**WHAT THE EXERCISE ASKS:** Every line of the material is to be quoted verbatim, minus the pictures.

**DATASET EXCERPT:**
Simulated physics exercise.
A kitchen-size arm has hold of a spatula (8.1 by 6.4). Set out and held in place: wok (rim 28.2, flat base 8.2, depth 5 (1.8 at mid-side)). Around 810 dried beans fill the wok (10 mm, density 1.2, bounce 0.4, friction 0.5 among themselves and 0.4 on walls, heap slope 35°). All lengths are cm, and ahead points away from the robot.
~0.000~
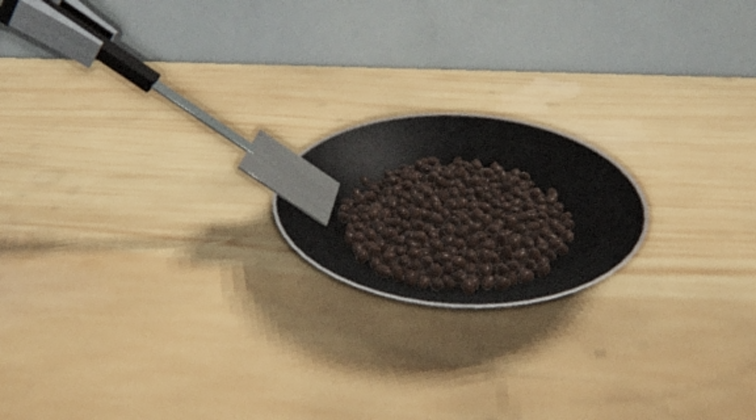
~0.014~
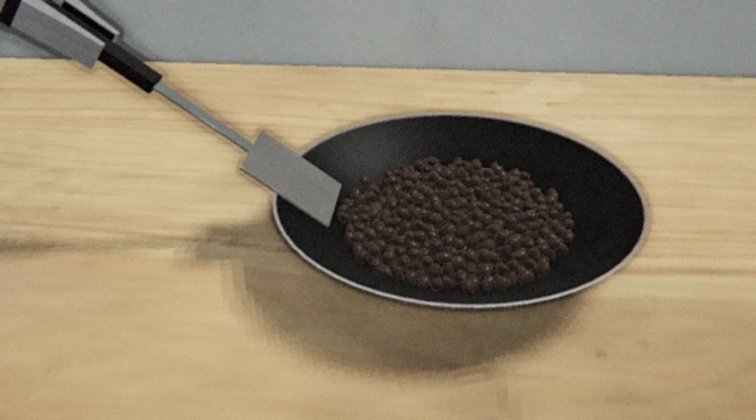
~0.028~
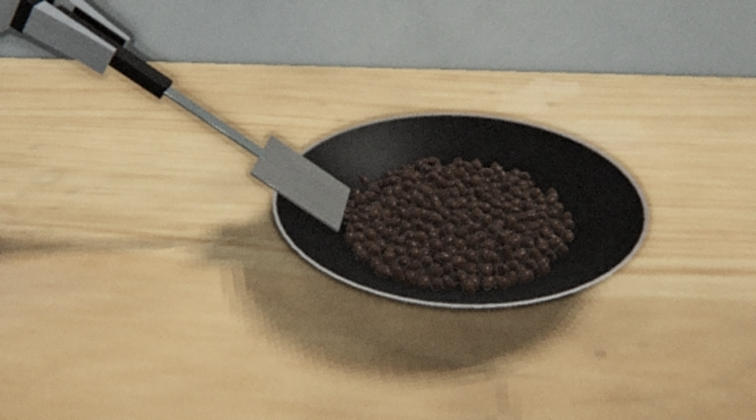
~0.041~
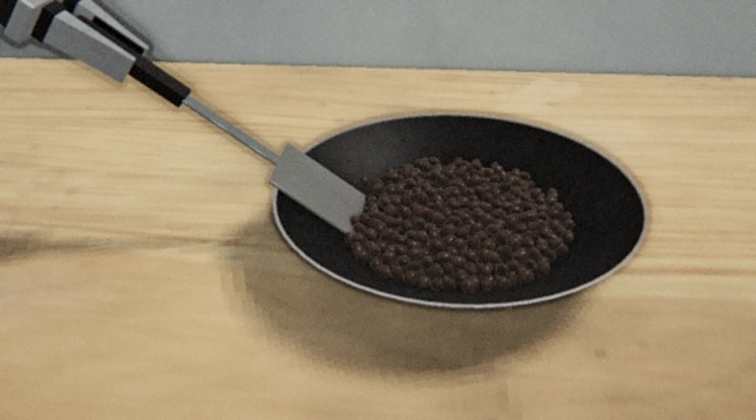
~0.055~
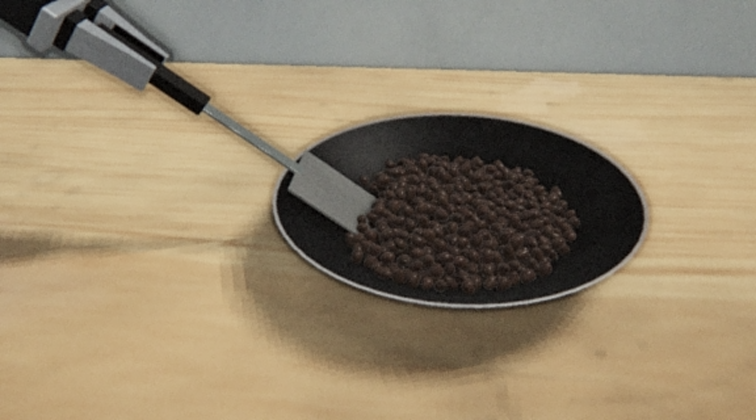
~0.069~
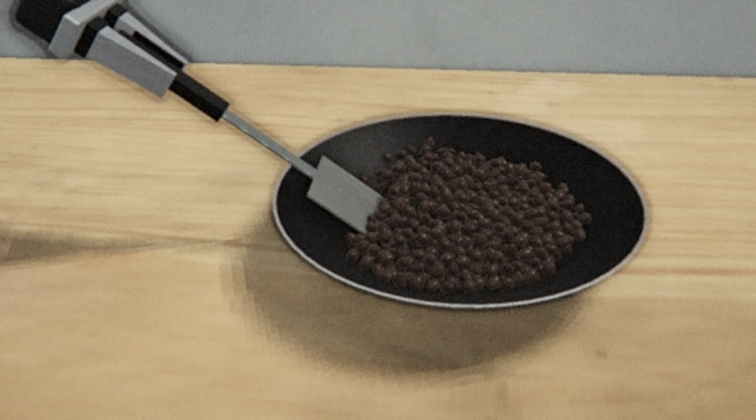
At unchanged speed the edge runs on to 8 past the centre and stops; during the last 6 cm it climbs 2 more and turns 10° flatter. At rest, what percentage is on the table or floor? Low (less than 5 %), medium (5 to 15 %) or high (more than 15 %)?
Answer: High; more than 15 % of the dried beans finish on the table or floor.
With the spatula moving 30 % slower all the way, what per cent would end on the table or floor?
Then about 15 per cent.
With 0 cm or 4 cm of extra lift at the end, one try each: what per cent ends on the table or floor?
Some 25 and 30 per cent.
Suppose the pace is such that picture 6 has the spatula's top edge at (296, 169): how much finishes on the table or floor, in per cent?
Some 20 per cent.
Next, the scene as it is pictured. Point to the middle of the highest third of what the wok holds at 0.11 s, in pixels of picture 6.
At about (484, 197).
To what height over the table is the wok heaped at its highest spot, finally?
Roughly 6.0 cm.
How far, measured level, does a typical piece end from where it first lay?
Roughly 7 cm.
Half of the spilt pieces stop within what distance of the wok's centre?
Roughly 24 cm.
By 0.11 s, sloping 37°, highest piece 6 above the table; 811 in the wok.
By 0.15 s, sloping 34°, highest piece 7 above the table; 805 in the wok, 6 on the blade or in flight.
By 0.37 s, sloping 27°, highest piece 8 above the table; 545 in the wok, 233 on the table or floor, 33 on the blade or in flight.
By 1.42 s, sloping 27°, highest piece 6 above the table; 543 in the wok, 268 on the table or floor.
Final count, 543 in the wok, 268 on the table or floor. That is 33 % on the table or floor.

**WORKED SOLUTION:**
Simulated physics exercise.
A kitchen-size arm has hold of a spatula (8.1 by 6.4). Set out and held in place: wok (rim 28.2, flat base 8.2, depth 5 (1.8 at mid-side)). Around 810 dried beans fill the wok (10 mm, density 1.2, bounce 0.4, friction 0.5 among themselves and 0.4 on walls, heap slope 35°). All lengths are cm, and ahead points away from the robot.
~0.000~
~0.014~
~0.028~
~0.041~
~0.055~
~0.069~
At unchanged speed the edge runs on to 8 past the centre and stops; during the last 6 cm it climbs 2 more and turns 10° flatter. At rest, what percentage is on the table or floor? Low (less than 5 %), medium (5 to 15 %) or high (more than 15 %)?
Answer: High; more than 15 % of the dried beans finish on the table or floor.
With the spatula moving 30 % slower all the way, what per cent would end on the table or floor?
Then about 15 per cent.
With 0 cm or 4 cm of extra lift at the end, one try each: what per cent ends on the table or floor?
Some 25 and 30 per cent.
Suppose the pace is such that picture 6 has the spatula's top edge at (296, 169): how much finishes on the table or floor, in per cent?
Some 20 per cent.
Next, the scene as it is pictured. Point to the middle of the highest third of what the wok holds at 0.11 s, in pixels of picture 6.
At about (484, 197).
To what height over the table is the wok heaped at its highest spot, finally?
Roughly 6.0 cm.
How far, measured level, does a typical piece end from where it first lay?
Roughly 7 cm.
Half of the spilt pieces stop within what distance of the wok's centre?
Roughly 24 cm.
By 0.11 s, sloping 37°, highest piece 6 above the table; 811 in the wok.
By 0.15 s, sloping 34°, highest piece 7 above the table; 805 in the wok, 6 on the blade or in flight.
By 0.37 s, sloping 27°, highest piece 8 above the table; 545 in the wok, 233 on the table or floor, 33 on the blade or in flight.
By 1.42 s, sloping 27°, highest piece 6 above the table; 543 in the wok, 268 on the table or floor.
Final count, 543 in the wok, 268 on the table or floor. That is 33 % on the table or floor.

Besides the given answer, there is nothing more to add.